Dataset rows

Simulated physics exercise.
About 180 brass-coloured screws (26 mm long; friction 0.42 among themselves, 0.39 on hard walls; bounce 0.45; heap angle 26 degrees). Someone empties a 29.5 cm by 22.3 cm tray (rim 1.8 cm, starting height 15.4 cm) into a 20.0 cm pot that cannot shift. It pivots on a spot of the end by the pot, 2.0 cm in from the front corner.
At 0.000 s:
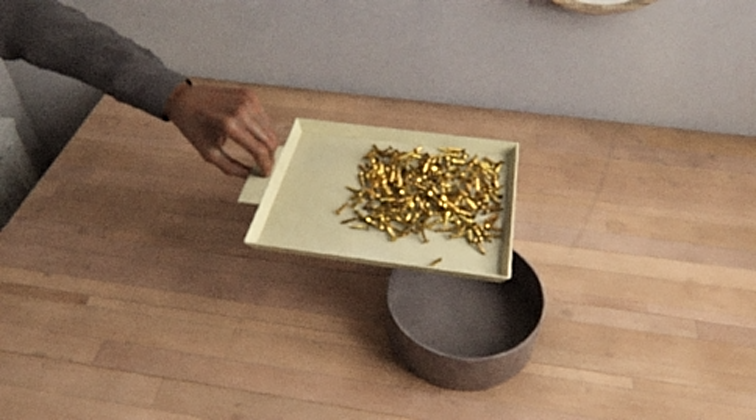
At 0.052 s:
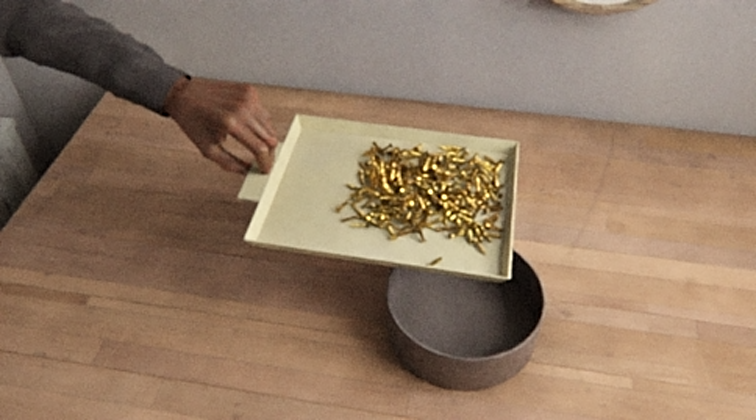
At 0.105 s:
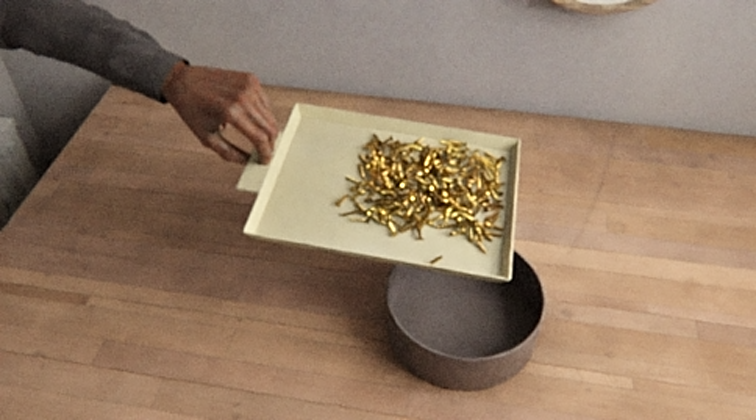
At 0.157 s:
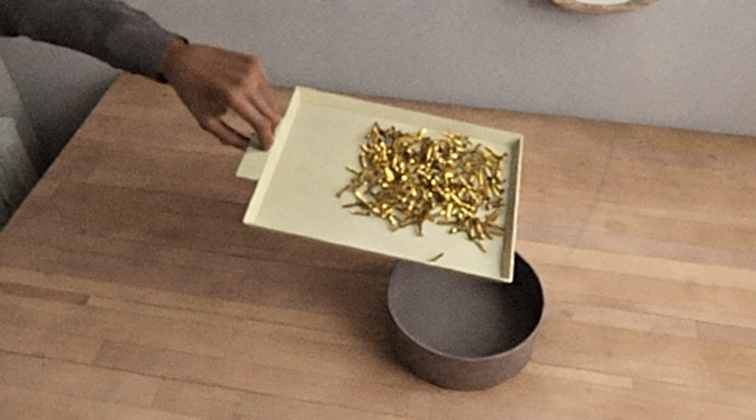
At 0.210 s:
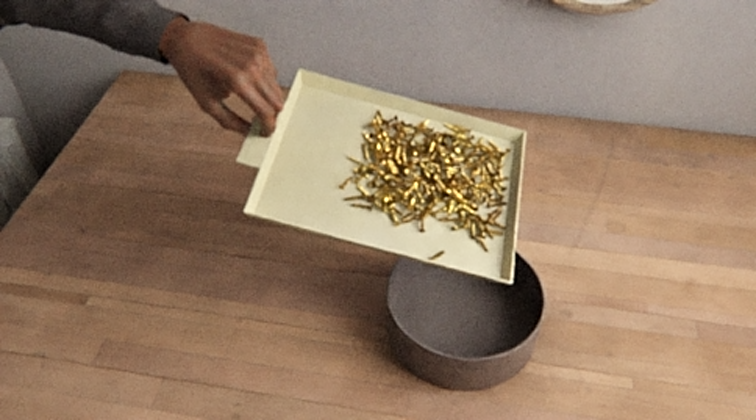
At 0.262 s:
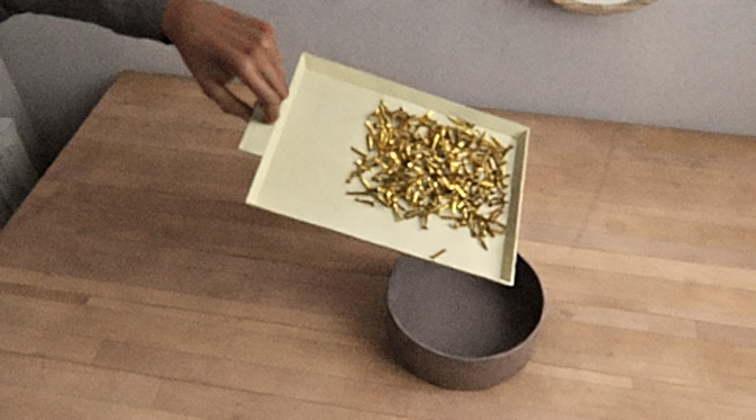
A hand gripping a pale tray of small brass-coloured pieces at left, raising that end and tilting it above a dark pot.
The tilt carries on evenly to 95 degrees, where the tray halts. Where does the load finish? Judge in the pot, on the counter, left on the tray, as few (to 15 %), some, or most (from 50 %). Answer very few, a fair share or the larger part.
Pot a fair share, counter the larger part, tray very few.
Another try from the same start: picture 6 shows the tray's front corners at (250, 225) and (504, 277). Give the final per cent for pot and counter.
Pot 60, counter 40.
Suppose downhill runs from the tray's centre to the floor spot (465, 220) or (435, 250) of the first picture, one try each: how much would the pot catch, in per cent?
Some 35 and 35 per cent.
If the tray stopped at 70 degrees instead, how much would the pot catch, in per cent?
It would be near 40 per cent.
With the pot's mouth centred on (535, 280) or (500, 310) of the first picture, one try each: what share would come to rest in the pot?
Some 60 and 100 per cent.
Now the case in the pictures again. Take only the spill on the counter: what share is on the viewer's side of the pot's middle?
Some 90 per cent.
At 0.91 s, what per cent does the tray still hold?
Roughly 20 per cent.
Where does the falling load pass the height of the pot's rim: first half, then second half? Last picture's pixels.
First near (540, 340), later near (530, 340).
Then, at 0.65 s, tilt 55 degrees; the tray holds 100 %, the pot 0 %.
After 0.91 s, tilt 80 degrees; the tray holds 20 %, the pot 10 %.
After 1.28 s, tilt 95 degrees; the tray holds 0 %, the pot 35 %.
In the end, at 2.2 s, pot 35 %, counter 65 %, tray 0 %.
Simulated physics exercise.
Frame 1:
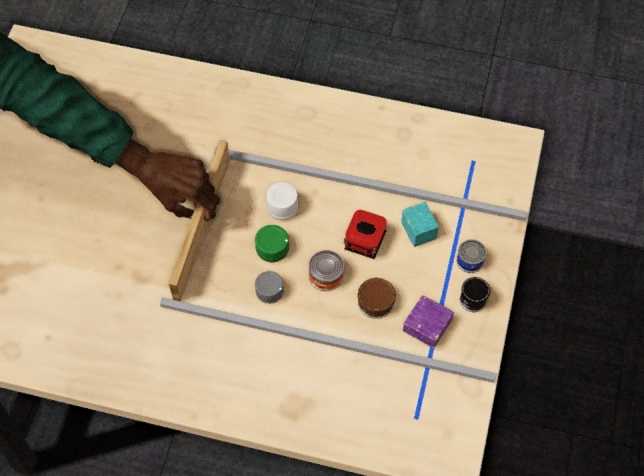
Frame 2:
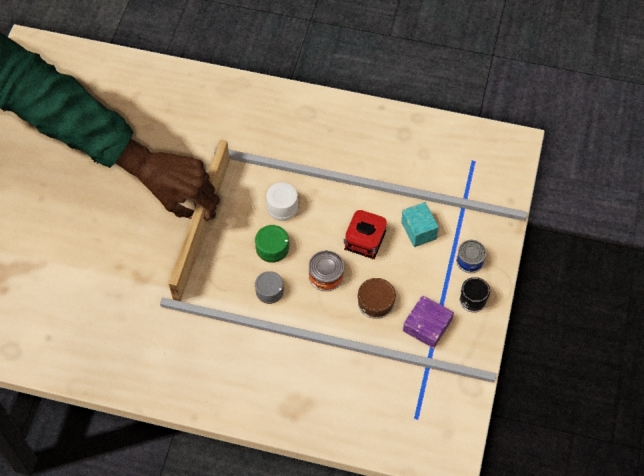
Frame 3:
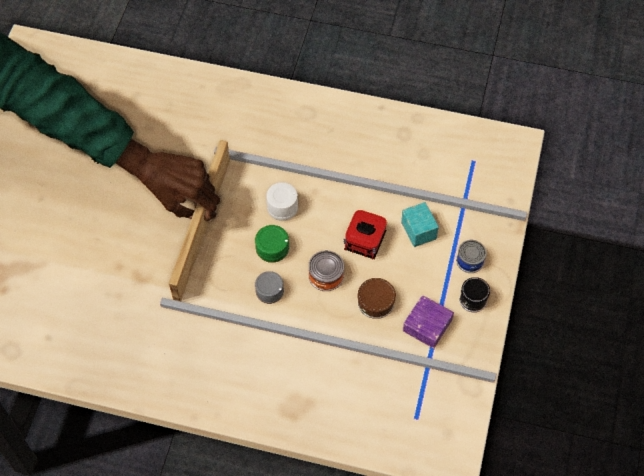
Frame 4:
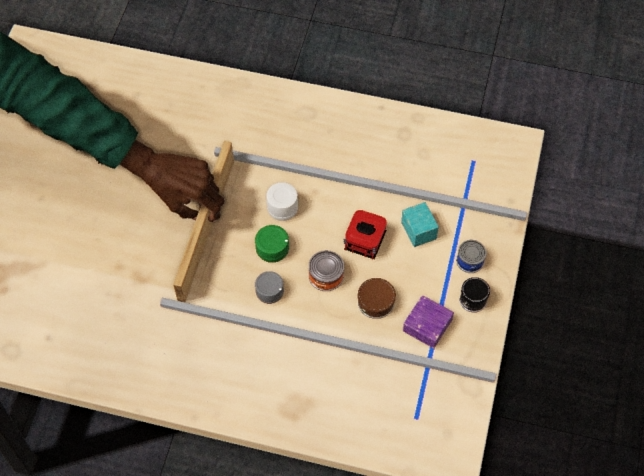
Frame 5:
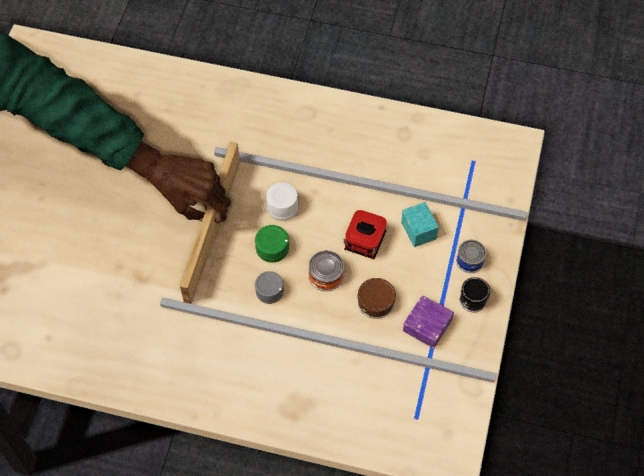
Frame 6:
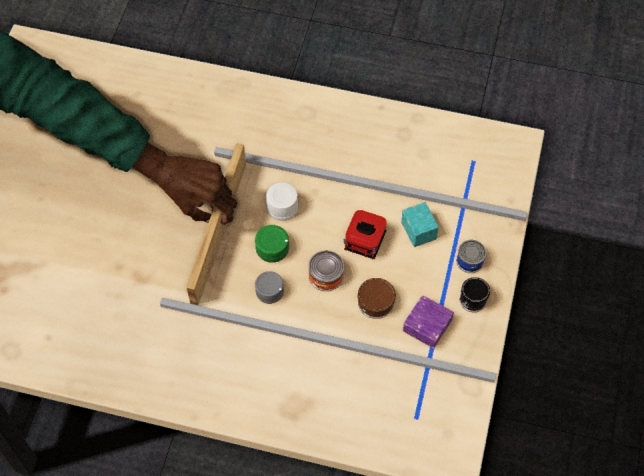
A wooden board, gripped by a hand in a green sleeve, rests at first, then slides slightly right between two grey rails toward ten scattered small objects, which stay still, with the purple block lying over a blue line.
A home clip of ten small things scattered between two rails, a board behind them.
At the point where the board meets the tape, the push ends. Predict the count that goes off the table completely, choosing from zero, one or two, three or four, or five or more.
A drop or two.
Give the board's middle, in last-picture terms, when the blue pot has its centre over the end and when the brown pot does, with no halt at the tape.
The blue pot puts it at (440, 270), the brown pot at (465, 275).
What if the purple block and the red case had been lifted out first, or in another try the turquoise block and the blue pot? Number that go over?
0 in the first case, 1 in the second.
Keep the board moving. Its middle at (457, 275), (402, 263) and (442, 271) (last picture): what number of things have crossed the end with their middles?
Per position: 2 / 0 / 2.
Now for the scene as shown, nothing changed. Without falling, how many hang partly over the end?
The tally is 0.
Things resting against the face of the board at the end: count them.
Contact count: 4.
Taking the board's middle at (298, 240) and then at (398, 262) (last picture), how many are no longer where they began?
The first count is 4, and then it's 9.
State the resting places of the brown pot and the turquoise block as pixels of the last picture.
In the last picture the brown pot sits around (481, 342) and the turquoise block around (500, 227).
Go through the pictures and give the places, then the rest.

BRIEF
Each entry should be repeated exactly as it appears; the pictures stay out.

REPLY TO THE EXERCISE
Simulated physics exercise.
About 180 brass-coloured screws (26 mm long; friction 0.42 among themselves, 0.39 on hard walls; bounce 0.45; heap angle 26 degrees). Someone empties a 29.5 cm by 22.3 cm tray (rim 1.8 cm, starting height 15.4 cm) into a 20.0 cm pot that cannot shift. It pivots on a spot of the end by the pot, 2.0 cm in from the front corner.
At 0.000 s:
At 0.052 s:
At 0.105 s:
At 0.157 s:
At 0.210 s:
At 0.262 s:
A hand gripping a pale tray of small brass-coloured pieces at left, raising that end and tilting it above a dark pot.
The tilt carries on evenly to 95 degrees, where the tray halts. Where does the load finish? Judge in the pot, on the counter, left on the tray, as few (to 15 %), some, or most (from 50 %). Answer very few, a fair share or the larger part.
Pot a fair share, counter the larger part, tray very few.
Another try from the same start: picture 6 shows the tray's front corners at (250, 225) and (504, 277). Give the final per cent for pot and counter.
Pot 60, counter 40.
Suppose downhill runs from the tray's centre to the floor spot (465, 220) or (435, 250) of the first picture, one try each: how much would the pot catch, in per cent?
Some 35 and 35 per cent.
If the tray stopped at 70 degrees instead, how much would the pot catch, in per cent?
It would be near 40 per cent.
With the pot's mouth centred on (535, 280) or (500, 310) of the first picture, one try each: what share would come to rest in the pot?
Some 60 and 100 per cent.
Now the case in the pictures again. Take only the spill on the counter: what share is on the viewer's side of the pot's middle?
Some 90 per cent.
At 0.91 s, what per cent does the tray still hold?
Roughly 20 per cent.
Where does the falling load pass the height of the pot's rim: first half, then second half? Last picture's pixels.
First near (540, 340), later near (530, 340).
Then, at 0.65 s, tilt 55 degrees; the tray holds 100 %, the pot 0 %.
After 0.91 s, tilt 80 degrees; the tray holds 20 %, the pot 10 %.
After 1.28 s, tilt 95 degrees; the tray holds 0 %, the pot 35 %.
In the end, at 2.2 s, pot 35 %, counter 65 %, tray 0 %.
Simulated physics exercise.
Frame 1:
Frame 2:
Frame 3:
Frame 4:
Frame 5:
Frame 6:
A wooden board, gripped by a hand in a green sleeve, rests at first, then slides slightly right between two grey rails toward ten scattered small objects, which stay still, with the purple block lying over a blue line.
A home clip of ten small things scattered between two rails, a board behind them.
At the point where the board meets the tape, the push ends. Predict the count that goes off the table completely, choosing from zero, one or two, three or four, or five or more.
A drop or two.
Give the board's middle, in last-picture terms, when the blue pot has its centre over the end and when the brown pot does, with no halt at the tape.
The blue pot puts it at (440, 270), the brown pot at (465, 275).
What if the purple block and the red case had been lifted out first, or in another try the turquoise block and the blue pot? Number that go over?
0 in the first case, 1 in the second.
Keep the board moving. Its middle at (457, 275), (402, 263) and (442, 271) (last picture): what number of things have crossed the end with their middles?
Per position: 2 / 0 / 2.
Now for the scene as shown, nothing changed. Without falling, how many hang partly over the end?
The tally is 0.
Things resting against the face of the board at the end: count them.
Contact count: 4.
Taking the board's middle at (298, 240) and then at (398, 262) (last picture), how many are no longer where they began?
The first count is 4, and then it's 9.
State the resting places of the brown pot and the turquoise block as pixels of the last picture.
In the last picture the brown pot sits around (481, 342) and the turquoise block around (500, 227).
Go through the pictures and give the places, then the rest.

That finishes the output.